■ Exercise task
Transcribe each record exactly. Include every one.

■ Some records
^^^^^^^^

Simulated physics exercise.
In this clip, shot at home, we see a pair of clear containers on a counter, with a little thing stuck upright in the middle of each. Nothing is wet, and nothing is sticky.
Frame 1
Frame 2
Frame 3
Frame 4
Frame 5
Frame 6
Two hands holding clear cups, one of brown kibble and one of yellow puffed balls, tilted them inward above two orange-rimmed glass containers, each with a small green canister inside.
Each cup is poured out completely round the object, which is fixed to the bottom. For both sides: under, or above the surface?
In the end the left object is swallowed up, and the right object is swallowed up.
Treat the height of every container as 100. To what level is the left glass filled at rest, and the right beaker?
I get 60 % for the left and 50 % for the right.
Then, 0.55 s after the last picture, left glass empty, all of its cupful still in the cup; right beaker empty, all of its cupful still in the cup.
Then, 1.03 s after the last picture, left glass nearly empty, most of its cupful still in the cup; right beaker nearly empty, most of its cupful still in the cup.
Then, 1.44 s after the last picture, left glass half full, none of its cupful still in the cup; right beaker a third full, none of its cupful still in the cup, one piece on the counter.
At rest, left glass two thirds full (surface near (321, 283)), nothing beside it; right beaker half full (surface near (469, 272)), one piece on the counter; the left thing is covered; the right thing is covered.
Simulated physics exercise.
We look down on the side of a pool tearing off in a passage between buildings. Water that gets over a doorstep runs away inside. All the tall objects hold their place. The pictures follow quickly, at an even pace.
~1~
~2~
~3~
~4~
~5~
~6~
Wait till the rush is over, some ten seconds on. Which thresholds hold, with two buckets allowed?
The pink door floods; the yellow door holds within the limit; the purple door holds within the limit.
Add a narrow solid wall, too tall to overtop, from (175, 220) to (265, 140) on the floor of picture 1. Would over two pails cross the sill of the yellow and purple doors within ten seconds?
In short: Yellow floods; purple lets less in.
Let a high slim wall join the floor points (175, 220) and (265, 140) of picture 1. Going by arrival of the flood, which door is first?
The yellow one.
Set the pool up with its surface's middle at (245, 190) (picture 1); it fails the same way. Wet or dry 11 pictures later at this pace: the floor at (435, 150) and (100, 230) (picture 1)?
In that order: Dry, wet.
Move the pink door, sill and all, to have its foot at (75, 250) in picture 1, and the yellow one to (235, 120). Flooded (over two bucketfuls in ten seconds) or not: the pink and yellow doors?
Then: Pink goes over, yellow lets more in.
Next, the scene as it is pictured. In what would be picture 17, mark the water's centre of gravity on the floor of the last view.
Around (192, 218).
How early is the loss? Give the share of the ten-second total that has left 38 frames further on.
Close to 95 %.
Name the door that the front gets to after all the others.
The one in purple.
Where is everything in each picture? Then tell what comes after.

^^^^^^^^

■ Response to this task
Simulated physics exercise.
In this clip, shot at home, we see a pair of clear containers on a counter, with a little thing stuck upright in the middle of each. Nothing is wet, and nothing is sticky.
Frame 1
Frame 2
Frame 3
Frame 4
Frame 5
Frame 6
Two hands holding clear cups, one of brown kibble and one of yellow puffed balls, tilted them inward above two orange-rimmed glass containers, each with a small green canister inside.
Each cup is poured out completely round the object, which is fixed to the bottom. For both sides: under, or above the surface?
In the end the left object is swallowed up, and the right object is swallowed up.
Treat the height of every container as 100. To what level is the left glass filled at rest, and the right beaker?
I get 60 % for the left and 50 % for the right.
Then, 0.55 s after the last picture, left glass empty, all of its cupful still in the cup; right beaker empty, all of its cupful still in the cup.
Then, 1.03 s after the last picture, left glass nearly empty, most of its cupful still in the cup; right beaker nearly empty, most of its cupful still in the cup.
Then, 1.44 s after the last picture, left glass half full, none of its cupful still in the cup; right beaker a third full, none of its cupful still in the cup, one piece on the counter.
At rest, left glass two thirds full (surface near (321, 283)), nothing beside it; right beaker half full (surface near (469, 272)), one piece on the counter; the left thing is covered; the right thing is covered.
Simulated physics exercise.
We look down on the side of a pool tearing off in a passage between buildings. Water that gets over a doorstep runs away inside. All the tall objects hold their place. The pictures follow quickly, at an even pace.
~1~
~2~
~3~
~4~
~5~
~6~
Wait till the rush is over, some ten seconds on. Which thresholds hold, with two buckets allowed?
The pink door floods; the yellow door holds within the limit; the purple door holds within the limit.
Add a narrow solid wall, too tall to overtop, from (175, 220) to (265, 140) on the floor of picture 1. Would over two pails cross the sill of the yellow and purple doors within ten seconds?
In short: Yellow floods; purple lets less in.
Let a high slim wall join the floor points (175, 220) and (265, 140) of picture 1. Going by arrival of the flood, which door is first?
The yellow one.
Set the pool up with its surface's middle at (245, 190) (picture 1); it fails the same way. Wet or dry 11 pictures later at this pace: the floor at (435, 150) and (100, 230) (picture 1)?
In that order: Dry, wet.
Move the pink door, sill and all, to have its foot at (75, 250) in picture 1, and the yellow one to (235, 120). Flooded (over two bucketfuls in ten seconds) or not: the pink and yellow doors?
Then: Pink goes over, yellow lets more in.
Next, the scene as it is pictured. In what would be picture 17, mark the water's centre of gravity on the floor of the last view.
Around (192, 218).
How early is the loss? Give the share of the ten-second total that has left 38 frames further on.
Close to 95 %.
Name the door that the front gets to after all the others.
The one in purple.
Where is everything in each picture? Then tell what comes after.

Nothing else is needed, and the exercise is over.